Brief » Leaving out the pictures, retype all the material exactly.

Data »
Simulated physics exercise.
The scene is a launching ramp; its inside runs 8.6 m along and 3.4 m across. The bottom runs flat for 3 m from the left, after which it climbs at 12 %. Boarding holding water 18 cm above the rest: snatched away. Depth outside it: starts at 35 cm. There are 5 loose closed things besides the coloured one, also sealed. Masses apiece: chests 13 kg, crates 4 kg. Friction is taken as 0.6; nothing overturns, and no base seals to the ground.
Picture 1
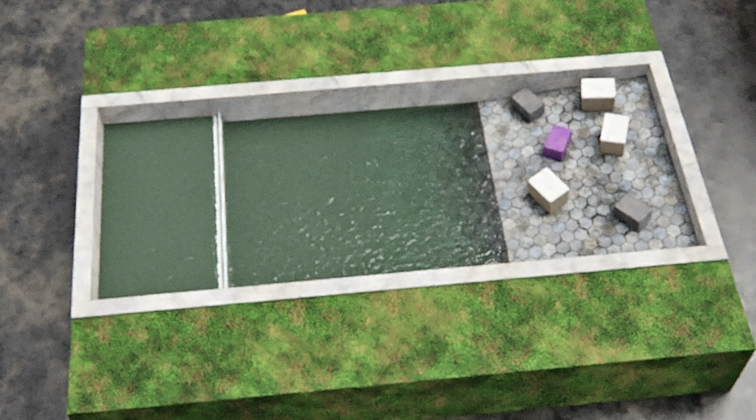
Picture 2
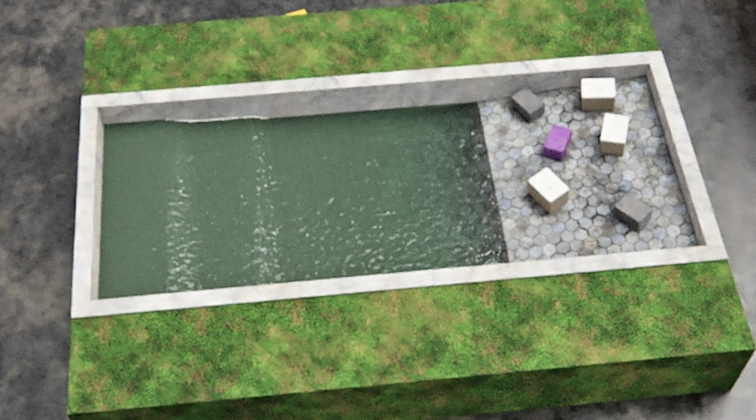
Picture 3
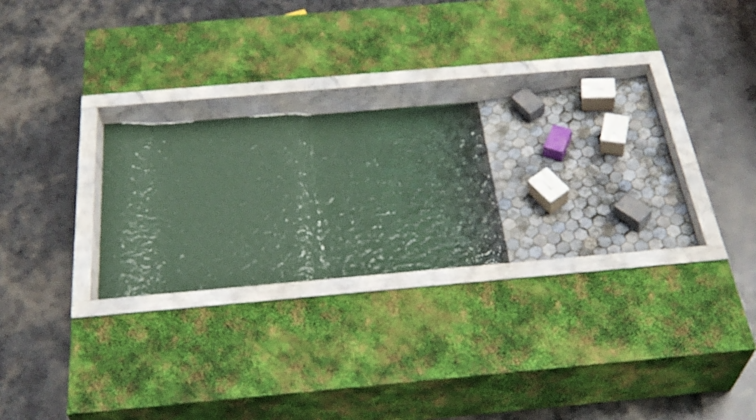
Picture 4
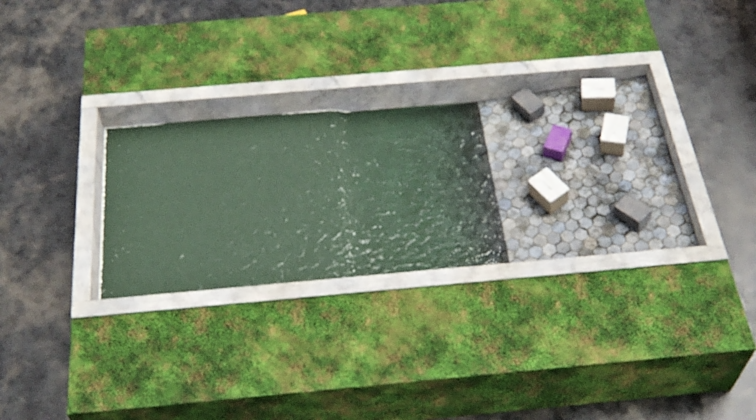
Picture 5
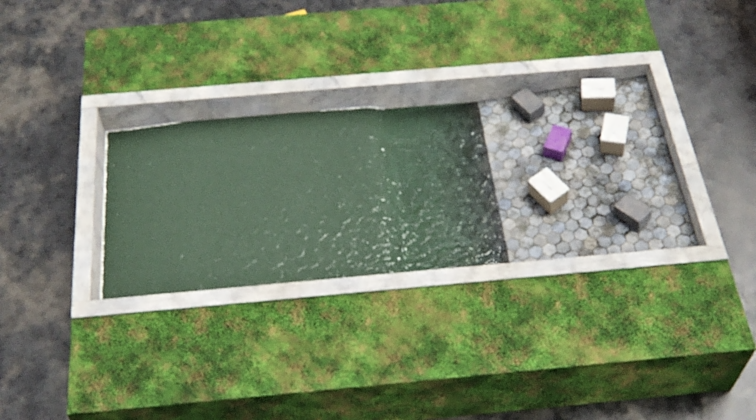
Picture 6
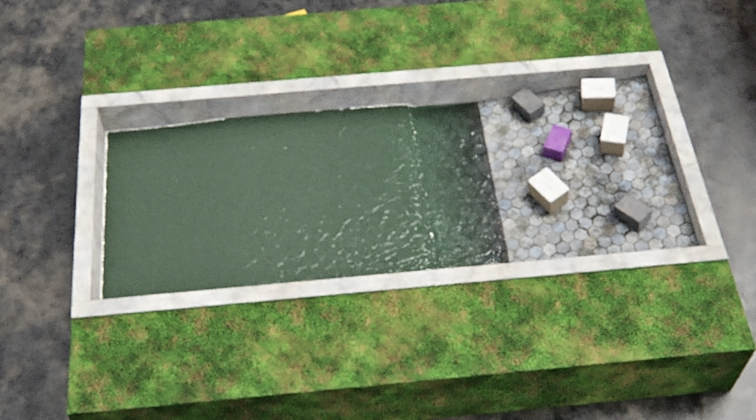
In the video, a white barrier across a walled, water-filled basin disappears, and low ripples spread left to the end wall and right toward the paved slope, where a purple block and five white and gray ones stay still.
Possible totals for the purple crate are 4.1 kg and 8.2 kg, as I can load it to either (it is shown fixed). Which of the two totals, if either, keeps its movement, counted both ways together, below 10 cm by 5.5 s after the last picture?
The lesser loading misses, and so does the greater.
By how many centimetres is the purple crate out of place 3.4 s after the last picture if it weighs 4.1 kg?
Displacement near 30 cm.
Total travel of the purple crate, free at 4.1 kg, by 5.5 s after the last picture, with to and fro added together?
300 cm, roughly.
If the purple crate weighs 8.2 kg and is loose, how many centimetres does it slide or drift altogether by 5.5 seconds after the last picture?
Roughly 20 centimetres.
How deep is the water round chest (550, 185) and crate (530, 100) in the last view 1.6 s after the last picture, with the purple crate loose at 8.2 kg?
Around 6 cm and 4 cm.
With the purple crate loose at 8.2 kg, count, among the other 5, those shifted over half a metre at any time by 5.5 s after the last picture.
I get 1.
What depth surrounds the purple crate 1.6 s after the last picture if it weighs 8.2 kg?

Full solution »
Simulated physics exercise.
The scene is a launching ramp; its inside runs 8.6 m along and 3.4 m across. The bottom runs flat for 3 m from the left, after which it climbs at 12 %. Boarding holding water 18 cm above the rest: snatched away. Depth outside it: starts at 35 cm. There are 5 loose closed things besides the coloured one, also sealed. Masses apiece: chests 13 kg, crates 4 kg. Friction is taken as 0.6; nothing overturns, and no base seals to the ground.
Picture 1
Picture 2
Picture 3
Picture 4
Picture 5
Picture 6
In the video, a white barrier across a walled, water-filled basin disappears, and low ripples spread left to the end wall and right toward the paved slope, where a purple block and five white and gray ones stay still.
Possible totals for the purple crate are 4.1 kg and 8.2 kg, as I can load it to either (it is shown fixed). Which of the two totals, if either, keeps its movement, counted both ways together, below 10 cm by 5.5 s after the last picture?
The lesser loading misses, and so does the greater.
By how many centimetres is the purple crate out of place 3.4 s after the last picture if it weighs 4.1 kg?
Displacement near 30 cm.
Total travel of the purple crate, free at 4.1 kg, by 5.5 s after the last picture, with to and fro added together?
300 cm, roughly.
If the purple crate weighs 8.2 kg and is loose, how many centimetres does it slide or drift altogether by 5.5 seconds after the last picture?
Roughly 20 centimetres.
How deep is the water round chest (550, 185) and crate (530, 100) in the last view 1.6 s after the last picture, with the purple crate loose at 8.2 kg?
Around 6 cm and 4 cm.
With the purple crate loose at 8.2 kg, count, among the other 5, those shifted over half a metre at any time by 5.5 s after the last picture.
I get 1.
What depth surrounds the purple crate 1.6 s after the last picture if it weighs 8.2 kg?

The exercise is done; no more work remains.